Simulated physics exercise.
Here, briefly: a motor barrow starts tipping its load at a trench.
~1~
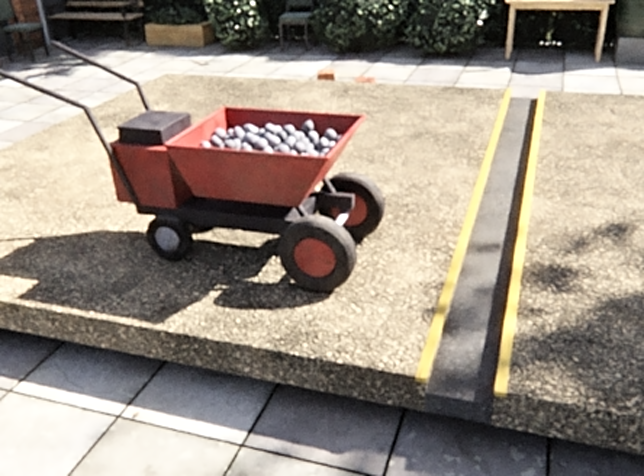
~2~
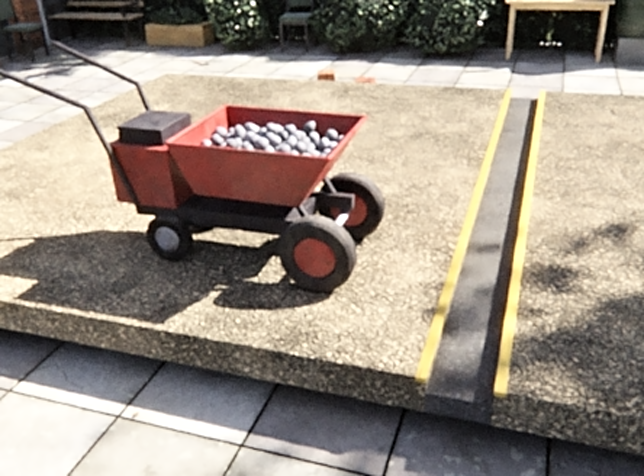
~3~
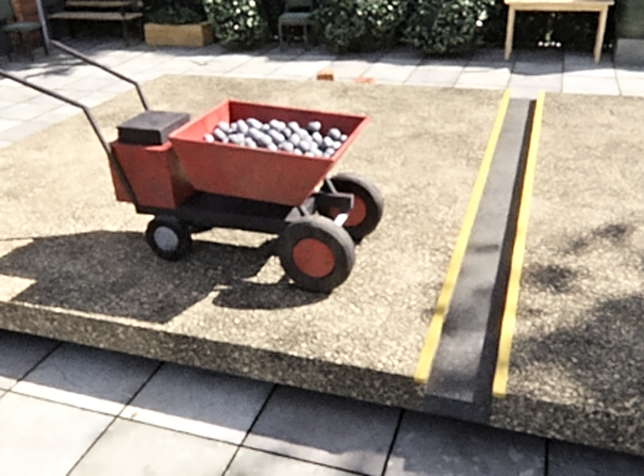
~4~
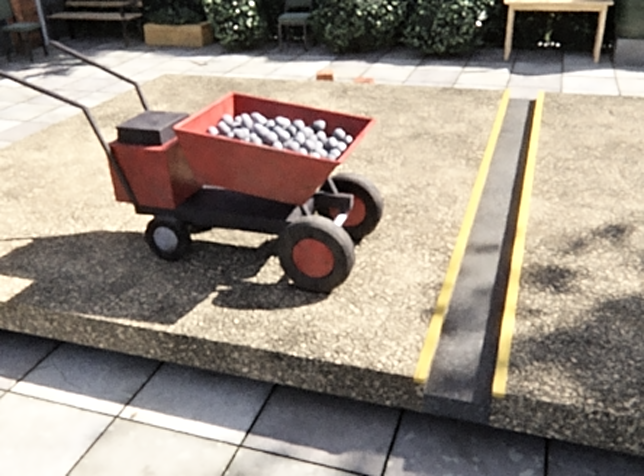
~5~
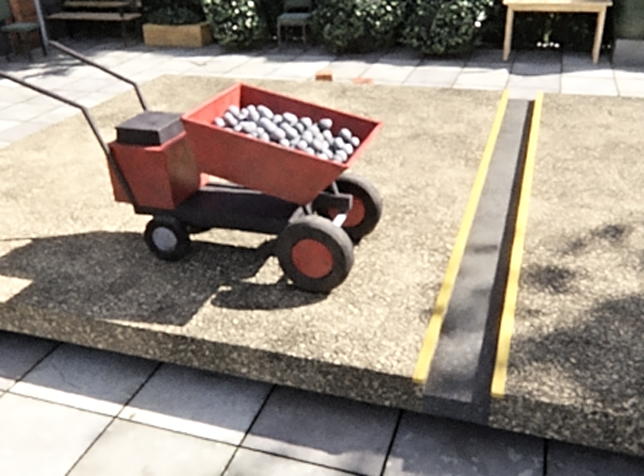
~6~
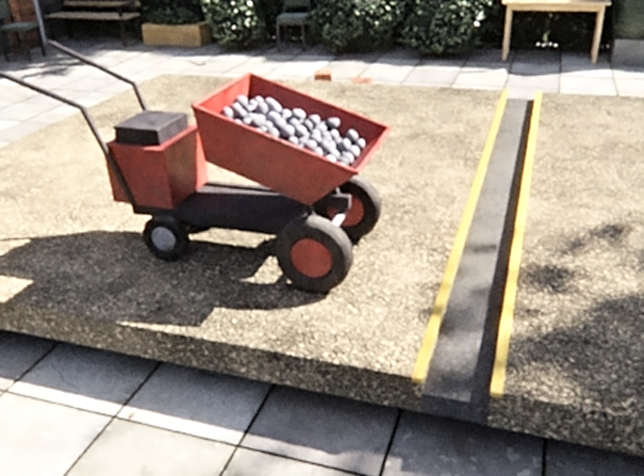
In this clip, a red motor barrow loaded with round grey cobbles stands on a gravelly slab, left of a narrow yellow-edged trench. Its skip starts level, then tilts gradually toward the right, its back end rising while the wheels stay put.
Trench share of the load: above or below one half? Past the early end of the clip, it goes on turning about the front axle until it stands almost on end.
Above.
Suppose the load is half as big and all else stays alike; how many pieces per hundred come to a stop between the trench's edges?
Roughly 80 percent of the load.
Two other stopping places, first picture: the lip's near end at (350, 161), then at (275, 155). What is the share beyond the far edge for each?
You'd get 40 in a hundred the first time and 0 in a hundred the second.
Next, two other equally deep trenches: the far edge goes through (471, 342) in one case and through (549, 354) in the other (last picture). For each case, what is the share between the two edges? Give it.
In order: 30 per cent, then 90 per cent.
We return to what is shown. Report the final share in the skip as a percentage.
About 0 per cent.
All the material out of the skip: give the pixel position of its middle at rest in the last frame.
Somewhere around (479, 277) in the last picture.
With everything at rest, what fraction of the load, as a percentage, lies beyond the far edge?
Close to 20 in a hundred.
Just after the last frame, skip tipped steeply; every one in the skip.
A moment on, skip tipped right over; roughly two thirds in the skip; about a tenth short of the trench; roughly a quarter in or heaped over the trench; about a tenth falling.
Further on, skip tipped right over; about a tenth in the skip; about a tenth short of the trench; roughly two thirds in or heaped over the trench; about a tenth beyond it.
When it is over, skip tipped right over; roughly a quarter short of the trench; roughly two thirds in or heaped over the trench; roughly a quarter beyond it.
——————————
PROBLEM.
Give back exactly the lines from the one containing "With everything at" to the end of the material, both ends included.

CORRECT ANSWER.
With everything at rest, what fraction of the load, as a percentage, lies beyond the far edge?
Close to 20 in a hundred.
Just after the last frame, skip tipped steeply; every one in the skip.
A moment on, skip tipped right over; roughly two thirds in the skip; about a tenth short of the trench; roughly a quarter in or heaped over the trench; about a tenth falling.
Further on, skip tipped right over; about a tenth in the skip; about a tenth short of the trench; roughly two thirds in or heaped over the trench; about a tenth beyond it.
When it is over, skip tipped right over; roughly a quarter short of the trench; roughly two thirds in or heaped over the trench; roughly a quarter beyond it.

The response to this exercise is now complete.